## START DATA TO PROCESS

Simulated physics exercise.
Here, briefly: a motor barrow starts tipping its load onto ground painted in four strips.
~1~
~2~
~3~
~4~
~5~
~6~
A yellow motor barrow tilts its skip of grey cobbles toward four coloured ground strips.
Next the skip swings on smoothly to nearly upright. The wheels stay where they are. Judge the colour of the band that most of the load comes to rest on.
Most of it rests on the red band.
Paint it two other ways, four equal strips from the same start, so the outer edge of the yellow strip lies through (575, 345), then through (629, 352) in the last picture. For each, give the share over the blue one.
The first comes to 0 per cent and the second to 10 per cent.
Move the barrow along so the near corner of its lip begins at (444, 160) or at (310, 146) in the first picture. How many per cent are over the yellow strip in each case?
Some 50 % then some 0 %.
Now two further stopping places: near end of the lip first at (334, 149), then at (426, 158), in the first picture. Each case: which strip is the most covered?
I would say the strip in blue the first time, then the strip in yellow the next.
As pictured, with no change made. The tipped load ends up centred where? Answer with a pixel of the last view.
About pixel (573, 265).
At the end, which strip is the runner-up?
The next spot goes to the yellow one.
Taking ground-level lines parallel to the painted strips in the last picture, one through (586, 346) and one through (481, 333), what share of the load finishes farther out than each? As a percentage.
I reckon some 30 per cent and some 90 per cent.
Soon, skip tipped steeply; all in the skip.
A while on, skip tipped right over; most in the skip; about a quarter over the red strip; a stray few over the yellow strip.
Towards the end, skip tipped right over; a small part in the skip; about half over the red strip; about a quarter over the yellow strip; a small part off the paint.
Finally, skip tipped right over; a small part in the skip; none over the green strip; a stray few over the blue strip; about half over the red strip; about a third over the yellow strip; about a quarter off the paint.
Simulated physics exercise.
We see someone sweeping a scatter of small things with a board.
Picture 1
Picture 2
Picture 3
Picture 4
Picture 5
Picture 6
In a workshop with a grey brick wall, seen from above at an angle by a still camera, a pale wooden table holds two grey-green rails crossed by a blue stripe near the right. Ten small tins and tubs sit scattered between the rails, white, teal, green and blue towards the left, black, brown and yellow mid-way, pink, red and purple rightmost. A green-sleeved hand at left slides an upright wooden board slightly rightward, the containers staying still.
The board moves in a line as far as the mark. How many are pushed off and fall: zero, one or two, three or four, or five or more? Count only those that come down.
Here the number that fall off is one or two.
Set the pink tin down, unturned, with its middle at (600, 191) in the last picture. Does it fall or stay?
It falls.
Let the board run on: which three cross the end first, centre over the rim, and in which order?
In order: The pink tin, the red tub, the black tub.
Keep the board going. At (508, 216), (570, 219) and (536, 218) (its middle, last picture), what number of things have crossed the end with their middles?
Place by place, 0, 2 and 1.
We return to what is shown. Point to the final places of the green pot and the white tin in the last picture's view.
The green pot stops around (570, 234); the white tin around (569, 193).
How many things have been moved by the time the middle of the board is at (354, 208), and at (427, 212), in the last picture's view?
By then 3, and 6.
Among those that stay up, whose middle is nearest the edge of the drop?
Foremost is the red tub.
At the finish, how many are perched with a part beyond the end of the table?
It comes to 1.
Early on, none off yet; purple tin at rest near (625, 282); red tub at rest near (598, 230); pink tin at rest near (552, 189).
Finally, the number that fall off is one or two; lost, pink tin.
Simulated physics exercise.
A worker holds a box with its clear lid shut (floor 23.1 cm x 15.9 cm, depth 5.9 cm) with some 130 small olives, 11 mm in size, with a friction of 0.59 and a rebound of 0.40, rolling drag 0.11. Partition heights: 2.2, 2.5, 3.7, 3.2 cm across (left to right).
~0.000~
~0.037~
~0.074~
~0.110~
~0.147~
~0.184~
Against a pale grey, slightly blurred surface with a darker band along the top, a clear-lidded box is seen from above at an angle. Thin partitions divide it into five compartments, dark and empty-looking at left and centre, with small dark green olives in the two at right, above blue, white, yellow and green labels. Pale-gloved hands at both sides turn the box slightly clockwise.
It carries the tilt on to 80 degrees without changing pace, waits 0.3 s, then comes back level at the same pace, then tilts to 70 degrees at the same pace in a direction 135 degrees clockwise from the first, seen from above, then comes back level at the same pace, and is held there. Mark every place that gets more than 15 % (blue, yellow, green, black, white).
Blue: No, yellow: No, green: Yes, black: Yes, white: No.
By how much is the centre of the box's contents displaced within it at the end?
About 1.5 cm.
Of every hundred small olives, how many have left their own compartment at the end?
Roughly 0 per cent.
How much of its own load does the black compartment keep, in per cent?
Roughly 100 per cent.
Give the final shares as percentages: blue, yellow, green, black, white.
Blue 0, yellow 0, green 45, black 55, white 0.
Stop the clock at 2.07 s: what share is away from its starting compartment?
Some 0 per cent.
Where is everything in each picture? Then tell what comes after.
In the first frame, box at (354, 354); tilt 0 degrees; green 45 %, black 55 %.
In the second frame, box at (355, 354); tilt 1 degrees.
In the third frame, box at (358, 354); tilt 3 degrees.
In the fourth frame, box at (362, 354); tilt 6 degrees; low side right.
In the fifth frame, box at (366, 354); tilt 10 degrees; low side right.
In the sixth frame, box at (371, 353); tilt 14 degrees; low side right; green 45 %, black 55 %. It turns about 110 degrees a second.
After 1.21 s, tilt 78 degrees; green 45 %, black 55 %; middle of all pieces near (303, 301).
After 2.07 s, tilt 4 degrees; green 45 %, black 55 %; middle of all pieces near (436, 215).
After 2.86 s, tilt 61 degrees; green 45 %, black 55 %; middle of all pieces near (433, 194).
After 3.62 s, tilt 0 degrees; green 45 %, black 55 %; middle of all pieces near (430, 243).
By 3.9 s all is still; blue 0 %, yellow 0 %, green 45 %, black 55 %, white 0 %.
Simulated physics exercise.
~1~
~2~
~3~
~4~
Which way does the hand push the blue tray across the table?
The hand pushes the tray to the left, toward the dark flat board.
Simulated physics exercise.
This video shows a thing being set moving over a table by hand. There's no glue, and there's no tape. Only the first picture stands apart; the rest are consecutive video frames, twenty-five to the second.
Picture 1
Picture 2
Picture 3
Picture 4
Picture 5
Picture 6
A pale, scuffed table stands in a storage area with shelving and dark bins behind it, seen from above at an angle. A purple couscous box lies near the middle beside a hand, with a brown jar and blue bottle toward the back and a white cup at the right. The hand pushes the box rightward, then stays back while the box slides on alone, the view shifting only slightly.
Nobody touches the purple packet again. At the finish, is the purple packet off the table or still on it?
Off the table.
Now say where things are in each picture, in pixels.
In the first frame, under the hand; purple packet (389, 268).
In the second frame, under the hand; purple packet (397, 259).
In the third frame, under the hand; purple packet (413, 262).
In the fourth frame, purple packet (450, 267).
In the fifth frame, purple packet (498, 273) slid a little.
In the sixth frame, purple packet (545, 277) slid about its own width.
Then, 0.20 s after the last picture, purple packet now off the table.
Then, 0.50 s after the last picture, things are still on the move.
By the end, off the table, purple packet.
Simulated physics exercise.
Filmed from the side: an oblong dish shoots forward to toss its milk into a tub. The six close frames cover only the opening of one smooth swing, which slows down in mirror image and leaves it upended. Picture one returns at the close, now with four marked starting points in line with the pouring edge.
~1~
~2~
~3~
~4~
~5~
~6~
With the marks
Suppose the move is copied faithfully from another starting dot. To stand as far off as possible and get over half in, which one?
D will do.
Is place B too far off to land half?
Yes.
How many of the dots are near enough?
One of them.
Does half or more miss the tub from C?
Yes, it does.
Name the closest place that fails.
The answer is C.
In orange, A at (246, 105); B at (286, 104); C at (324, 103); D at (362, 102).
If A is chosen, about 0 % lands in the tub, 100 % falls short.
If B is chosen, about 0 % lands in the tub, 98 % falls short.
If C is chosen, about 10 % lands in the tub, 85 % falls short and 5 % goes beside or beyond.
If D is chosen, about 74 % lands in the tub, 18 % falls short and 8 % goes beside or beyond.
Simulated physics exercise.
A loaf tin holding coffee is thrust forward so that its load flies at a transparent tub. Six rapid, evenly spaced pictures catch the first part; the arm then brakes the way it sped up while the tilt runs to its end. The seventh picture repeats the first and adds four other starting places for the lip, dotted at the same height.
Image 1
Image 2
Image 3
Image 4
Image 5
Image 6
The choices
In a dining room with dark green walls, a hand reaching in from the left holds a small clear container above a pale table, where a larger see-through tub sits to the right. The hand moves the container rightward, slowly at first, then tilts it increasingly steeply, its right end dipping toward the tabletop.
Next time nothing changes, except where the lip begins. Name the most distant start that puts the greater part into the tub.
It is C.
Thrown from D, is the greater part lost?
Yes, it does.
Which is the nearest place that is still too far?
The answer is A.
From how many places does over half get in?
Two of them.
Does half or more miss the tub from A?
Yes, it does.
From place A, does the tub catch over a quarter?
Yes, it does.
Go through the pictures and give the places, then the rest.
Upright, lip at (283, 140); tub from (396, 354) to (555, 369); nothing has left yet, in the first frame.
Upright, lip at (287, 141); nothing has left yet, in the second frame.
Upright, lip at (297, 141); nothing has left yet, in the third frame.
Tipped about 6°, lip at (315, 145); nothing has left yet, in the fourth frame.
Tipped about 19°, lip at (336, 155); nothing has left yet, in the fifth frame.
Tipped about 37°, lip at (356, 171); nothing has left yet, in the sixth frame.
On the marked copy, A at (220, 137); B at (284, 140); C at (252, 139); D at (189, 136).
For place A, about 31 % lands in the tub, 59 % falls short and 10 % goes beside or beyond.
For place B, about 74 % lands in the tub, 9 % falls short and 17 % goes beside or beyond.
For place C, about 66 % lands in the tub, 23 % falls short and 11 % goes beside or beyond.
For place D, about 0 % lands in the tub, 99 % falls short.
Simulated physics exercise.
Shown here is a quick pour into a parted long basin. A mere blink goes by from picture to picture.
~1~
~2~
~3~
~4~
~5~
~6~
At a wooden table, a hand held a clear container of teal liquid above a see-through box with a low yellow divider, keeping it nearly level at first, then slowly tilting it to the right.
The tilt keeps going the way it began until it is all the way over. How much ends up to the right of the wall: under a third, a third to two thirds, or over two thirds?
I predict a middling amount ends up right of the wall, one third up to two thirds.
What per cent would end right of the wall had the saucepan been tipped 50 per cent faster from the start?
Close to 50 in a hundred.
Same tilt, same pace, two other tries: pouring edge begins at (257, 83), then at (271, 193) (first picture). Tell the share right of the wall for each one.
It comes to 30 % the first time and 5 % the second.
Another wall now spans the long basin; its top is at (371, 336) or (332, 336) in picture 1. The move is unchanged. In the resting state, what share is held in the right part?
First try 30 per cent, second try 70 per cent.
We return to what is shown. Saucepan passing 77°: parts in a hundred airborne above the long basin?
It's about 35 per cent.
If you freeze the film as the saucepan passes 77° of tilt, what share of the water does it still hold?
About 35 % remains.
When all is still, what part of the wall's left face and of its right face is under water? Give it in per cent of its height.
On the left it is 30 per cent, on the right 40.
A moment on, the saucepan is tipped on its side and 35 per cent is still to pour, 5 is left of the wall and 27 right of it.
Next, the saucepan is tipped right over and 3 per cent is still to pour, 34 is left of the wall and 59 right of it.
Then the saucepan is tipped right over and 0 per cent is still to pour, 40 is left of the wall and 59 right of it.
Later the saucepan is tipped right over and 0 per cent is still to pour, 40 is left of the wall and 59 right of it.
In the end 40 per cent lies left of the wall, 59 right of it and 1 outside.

## END DATA TO PROCESS

• WHAT THIS TASK INVOLVES
Show every line from the entries above in which the word "frames" appears.

• FINISHED EXERCISE
This video shows a thing being set moving over a table by hand. There's no glue, and there's no tape. Only the first picture stands apart; the rest are consecutive video frames, twenty-five to the second.
Filmed from the side: an oblong dish shoots forward to toss its milk into a tub. The six close frames cover only the opening of one smooth swing, which slows down in mirror image and leaves it upended. Picture one returns at the close, now with four marked starting points in line with the pouring edge.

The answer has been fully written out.